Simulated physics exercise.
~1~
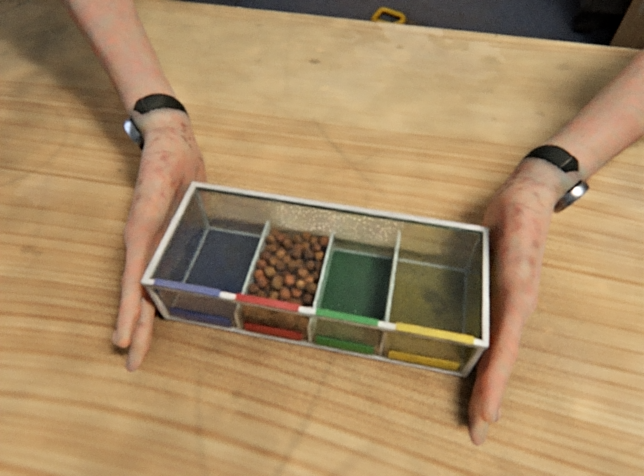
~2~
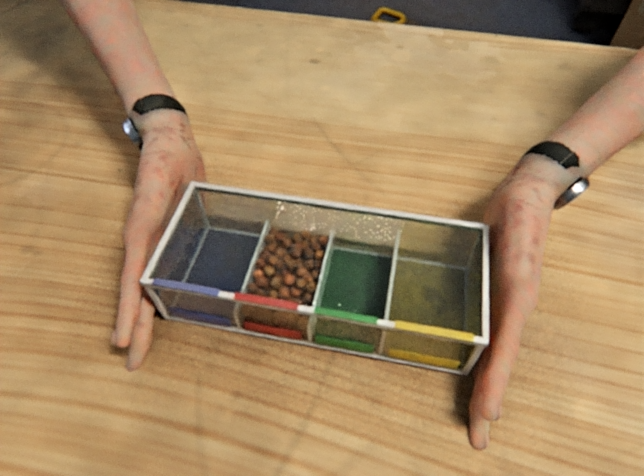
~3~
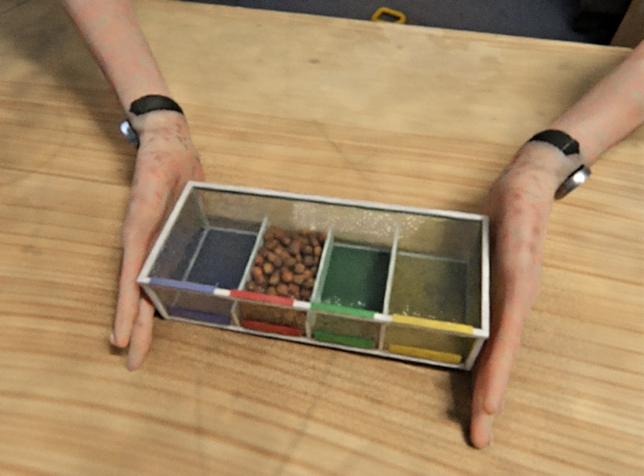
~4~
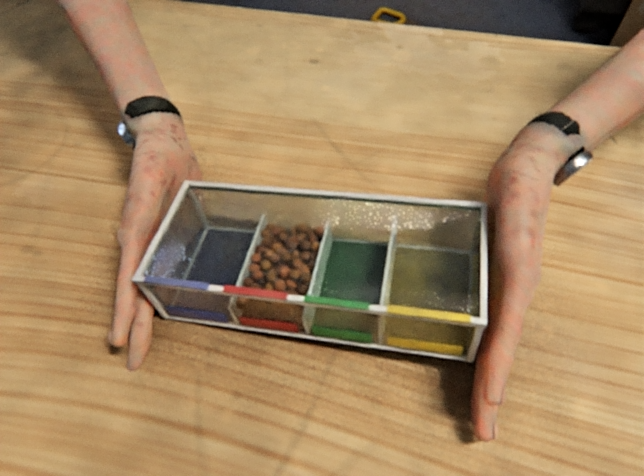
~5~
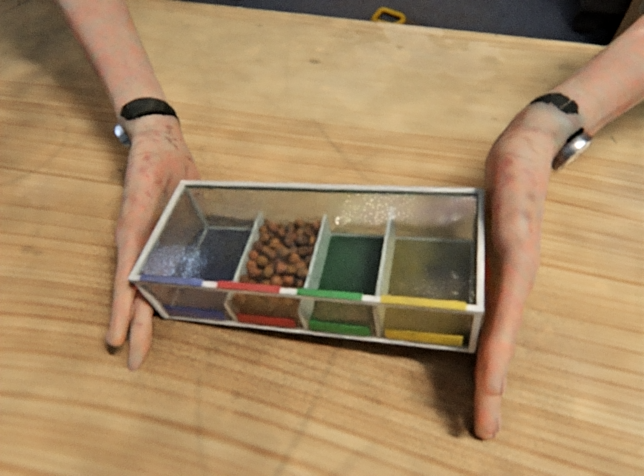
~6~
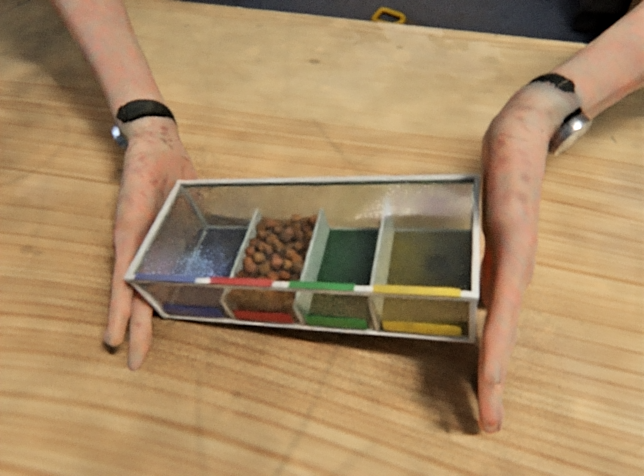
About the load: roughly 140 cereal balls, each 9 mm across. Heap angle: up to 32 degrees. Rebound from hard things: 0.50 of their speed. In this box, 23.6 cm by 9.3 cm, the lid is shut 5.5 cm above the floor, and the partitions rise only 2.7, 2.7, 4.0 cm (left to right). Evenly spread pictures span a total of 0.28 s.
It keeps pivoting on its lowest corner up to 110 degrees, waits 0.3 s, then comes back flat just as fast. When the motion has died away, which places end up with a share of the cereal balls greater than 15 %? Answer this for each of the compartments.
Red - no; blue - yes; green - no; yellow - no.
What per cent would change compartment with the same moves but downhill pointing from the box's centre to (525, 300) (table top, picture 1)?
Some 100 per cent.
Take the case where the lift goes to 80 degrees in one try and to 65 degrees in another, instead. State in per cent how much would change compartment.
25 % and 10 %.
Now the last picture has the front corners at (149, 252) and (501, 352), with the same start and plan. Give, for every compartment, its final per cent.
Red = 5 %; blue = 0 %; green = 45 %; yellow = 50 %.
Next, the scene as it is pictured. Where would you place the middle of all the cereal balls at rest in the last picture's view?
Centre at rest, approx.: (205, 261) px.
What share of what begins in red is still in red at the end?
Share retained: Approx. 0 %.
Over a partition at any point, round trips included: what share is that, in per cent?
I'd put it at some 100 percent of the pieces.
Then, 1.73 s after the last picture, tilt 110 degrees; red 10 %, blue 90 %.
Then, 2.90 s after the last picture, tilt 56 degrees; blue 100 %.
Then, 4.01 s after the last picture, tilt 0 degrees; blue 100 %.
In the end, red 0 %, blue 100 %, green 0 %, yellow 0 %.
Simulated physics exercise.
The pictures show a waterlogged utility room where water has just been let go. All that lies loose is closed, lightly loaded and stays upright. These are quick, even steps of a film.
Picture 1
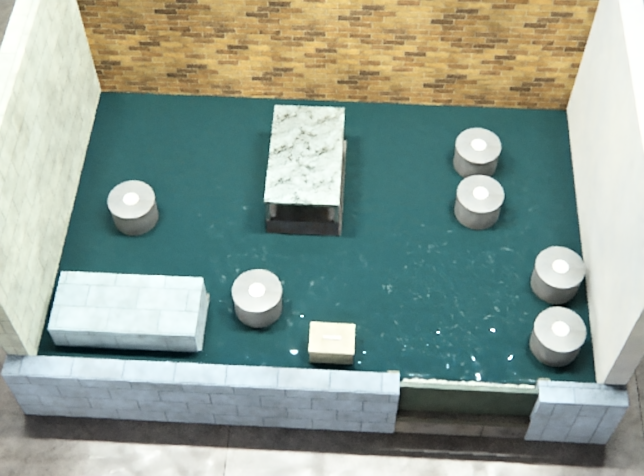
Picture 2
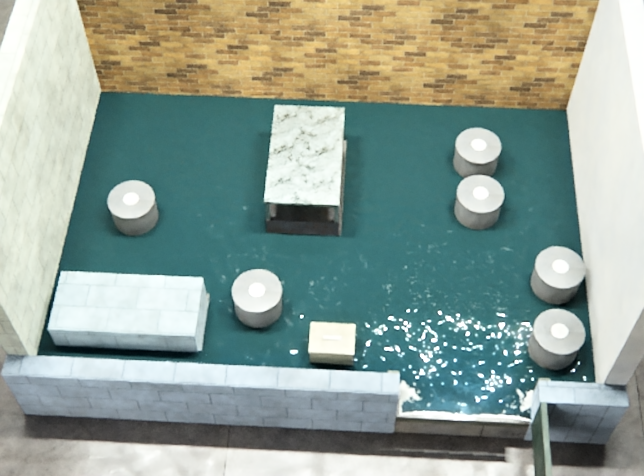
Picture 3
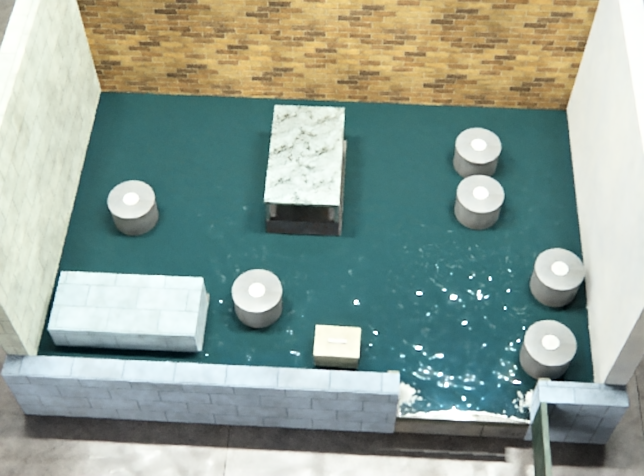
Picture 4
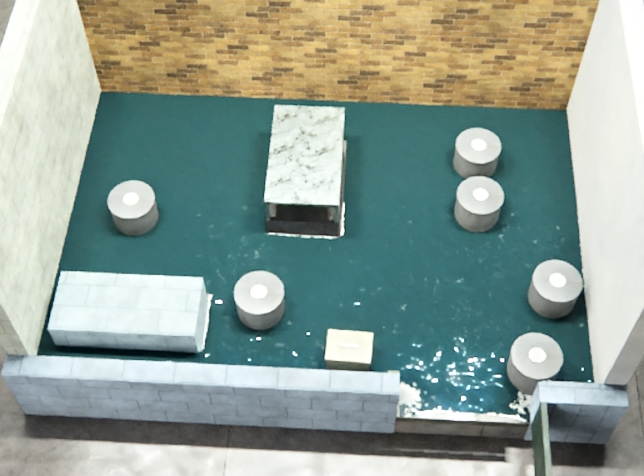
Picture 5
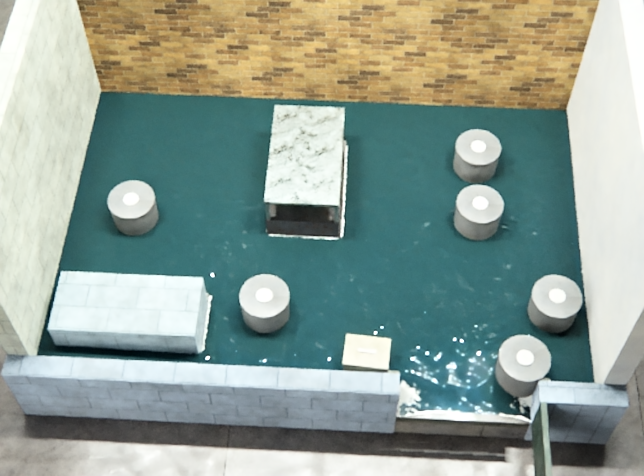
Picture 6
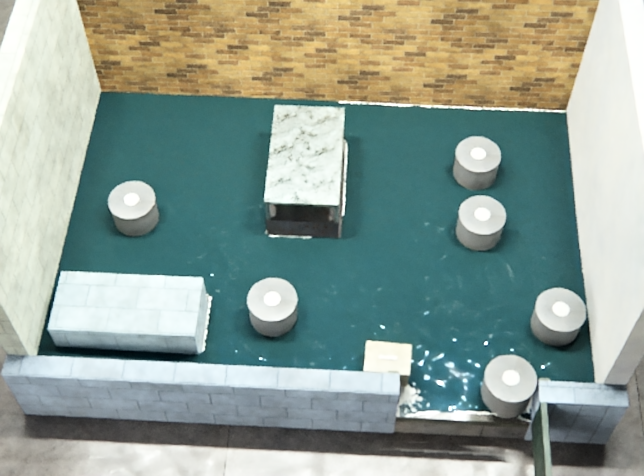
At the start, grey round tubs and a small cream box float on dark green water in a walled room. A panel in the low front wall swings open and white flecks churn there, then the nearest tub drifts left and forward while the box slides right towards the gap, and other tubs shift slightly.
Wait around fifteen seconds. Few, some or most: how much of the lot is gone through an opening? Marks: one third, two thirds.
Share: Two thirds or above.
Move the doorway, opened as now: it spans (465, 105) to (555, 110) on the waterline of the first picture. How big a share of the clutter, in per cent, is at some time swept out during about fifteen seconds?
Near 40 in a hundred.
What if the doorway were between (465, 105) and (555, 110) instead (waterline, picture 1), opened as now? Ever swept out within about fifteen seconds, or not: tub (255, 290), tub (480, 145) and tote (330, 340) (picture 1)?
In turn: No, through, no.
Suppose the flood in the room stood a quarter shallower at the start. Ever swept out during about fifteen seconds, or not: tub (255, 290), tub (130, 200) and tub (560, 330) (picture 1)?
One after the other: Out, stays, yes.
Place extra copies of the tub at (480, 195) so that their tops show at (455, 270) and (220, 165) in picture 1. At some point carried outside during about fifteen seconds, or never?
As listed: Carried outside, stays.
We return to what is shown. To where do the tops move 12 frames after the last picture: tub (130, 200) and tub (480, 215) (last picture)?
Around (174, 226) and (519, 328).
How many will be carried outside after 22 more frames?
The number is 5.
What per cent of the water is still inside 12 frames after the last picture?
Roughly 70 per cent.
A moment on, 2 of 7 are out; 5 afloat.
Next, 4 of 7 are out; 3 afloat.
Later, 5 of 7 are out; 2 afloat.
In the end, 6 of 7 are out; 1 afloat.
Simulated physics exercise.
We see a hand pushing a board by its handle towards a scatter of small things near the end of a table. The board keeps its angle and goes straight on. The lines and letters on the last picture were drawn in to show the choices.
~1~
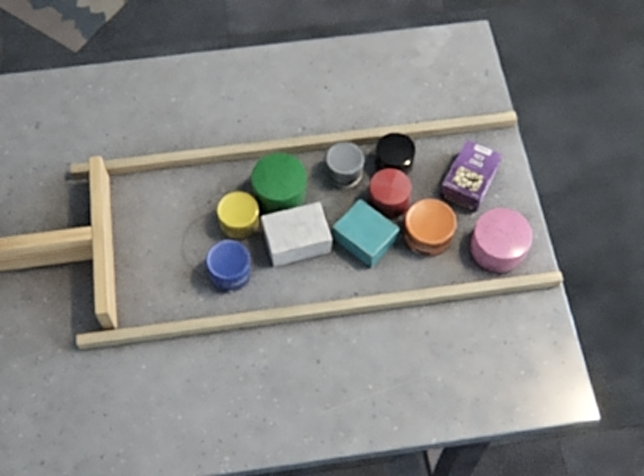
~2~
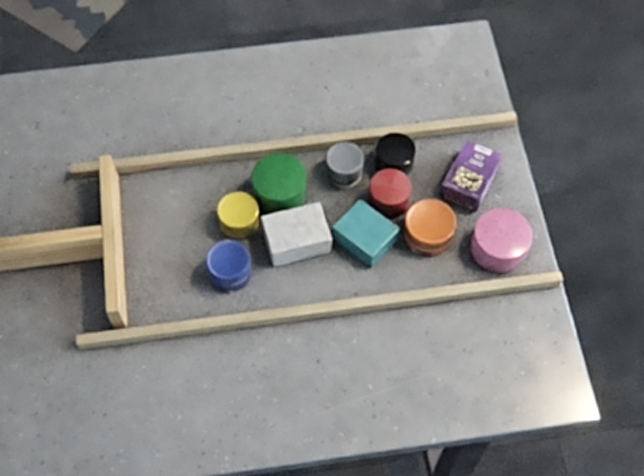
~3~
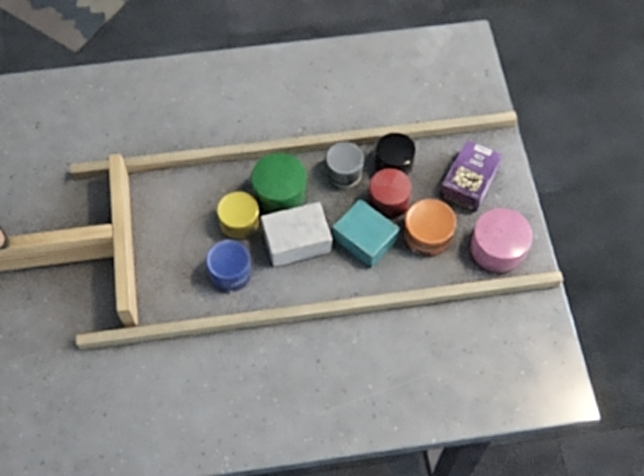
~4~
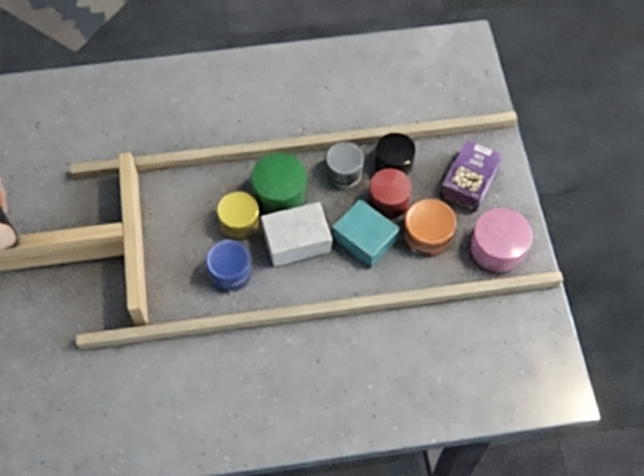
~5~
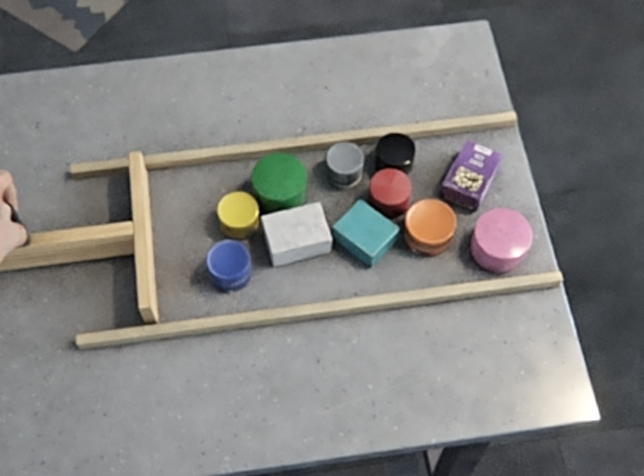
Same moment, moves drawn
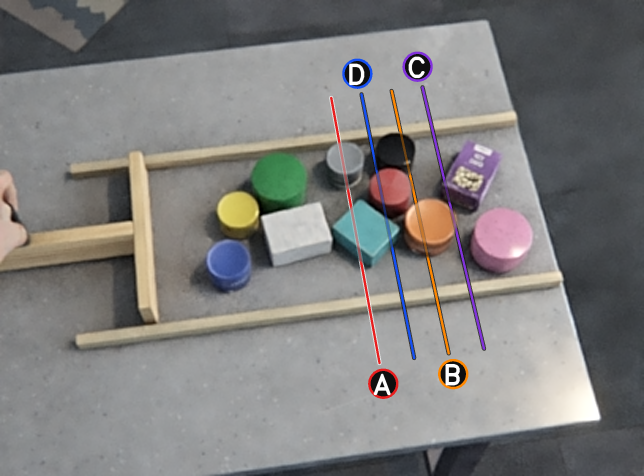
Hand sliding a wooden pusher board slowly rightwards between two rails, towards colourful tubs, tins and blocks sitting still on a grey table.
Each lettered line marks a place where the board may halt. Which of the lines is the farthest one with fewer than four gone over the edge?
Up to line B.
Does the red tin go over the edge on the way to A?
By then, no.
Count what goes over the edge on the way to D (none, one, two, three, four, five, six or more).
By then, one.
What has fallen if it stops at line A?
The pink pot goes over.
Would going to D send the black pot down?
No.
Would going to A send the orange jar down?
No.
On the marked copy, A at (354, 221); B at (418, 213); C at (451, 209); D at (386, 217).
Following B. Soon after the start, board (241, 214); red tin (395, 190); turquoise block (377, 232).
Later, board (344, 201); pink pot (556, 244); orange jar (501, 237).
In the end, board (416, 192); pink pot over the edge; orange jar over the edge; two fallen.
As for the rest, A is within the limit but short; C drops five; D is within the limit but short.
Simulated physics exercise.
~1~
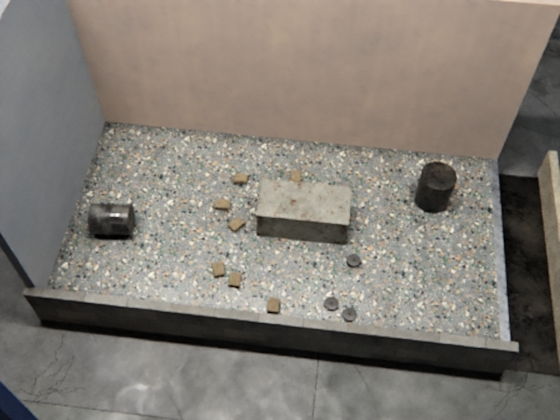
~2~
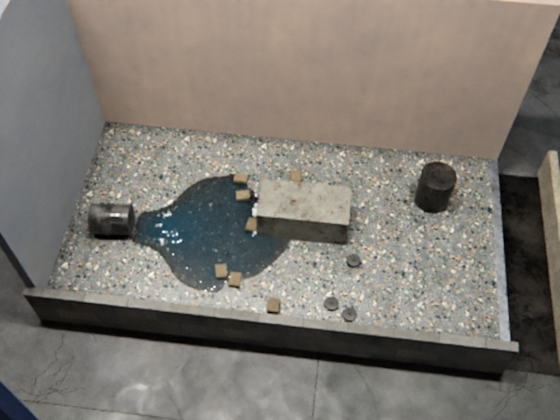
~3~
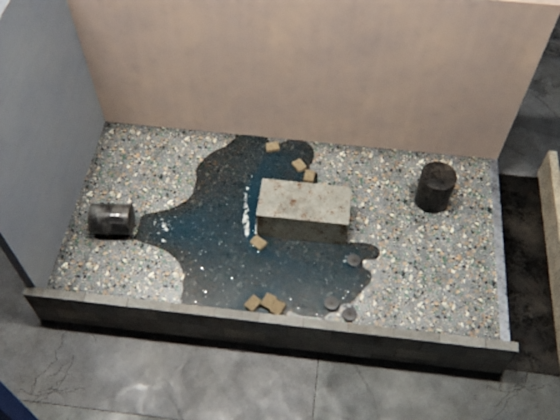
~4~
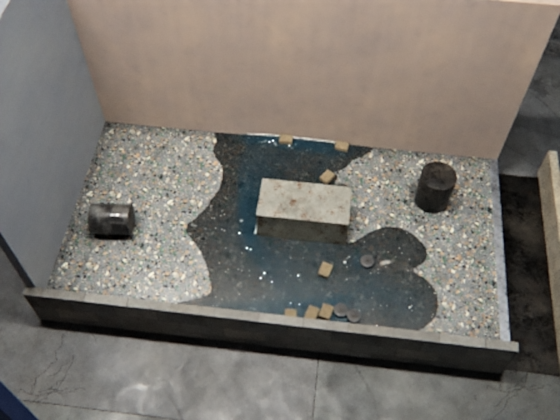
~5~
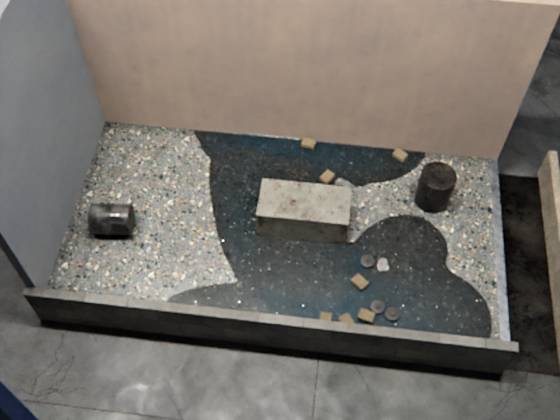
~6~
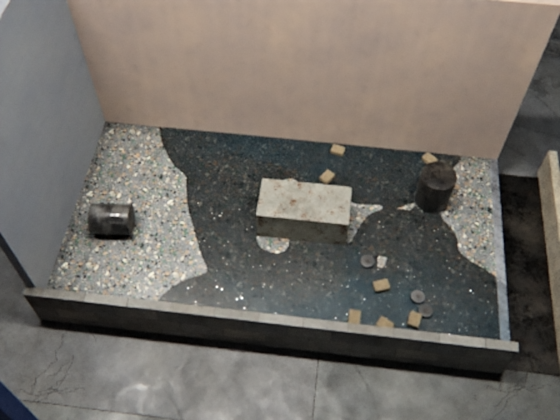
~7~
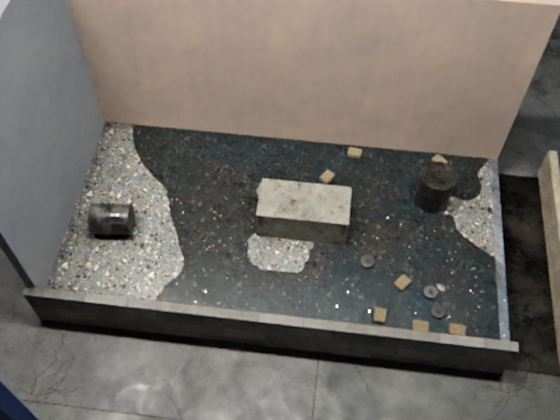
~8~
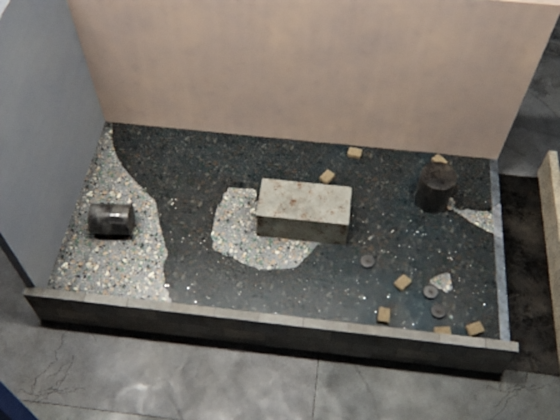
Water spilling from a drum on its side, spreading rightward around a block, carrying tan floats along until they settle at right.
:::::
Problem requirements
Print, exactly and only, the lines running from the line with "Count what goes" through the last line of the data, including both. Skip any picture.

Exercise answer
Count what goes over the edge on the way to D (none, one, two, three, four, five, six or more).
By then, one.
What has fallen if it stops at line A?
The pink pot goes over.
Would going to D send the black pot down?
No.
Would going to A send the orange jar down?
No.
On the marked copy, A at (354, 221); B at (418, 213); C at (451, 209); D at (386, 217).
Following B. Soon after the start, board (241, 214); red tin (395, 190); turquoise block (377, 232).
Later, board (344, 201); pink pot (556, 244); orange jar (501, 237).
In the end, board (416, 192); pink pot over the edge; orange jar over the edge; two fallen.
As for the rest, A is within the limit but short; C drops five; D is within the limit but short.
Simulated physics exercise.
~1~
~2~
~3~
~4~
~5~
~6~
~7~
~8~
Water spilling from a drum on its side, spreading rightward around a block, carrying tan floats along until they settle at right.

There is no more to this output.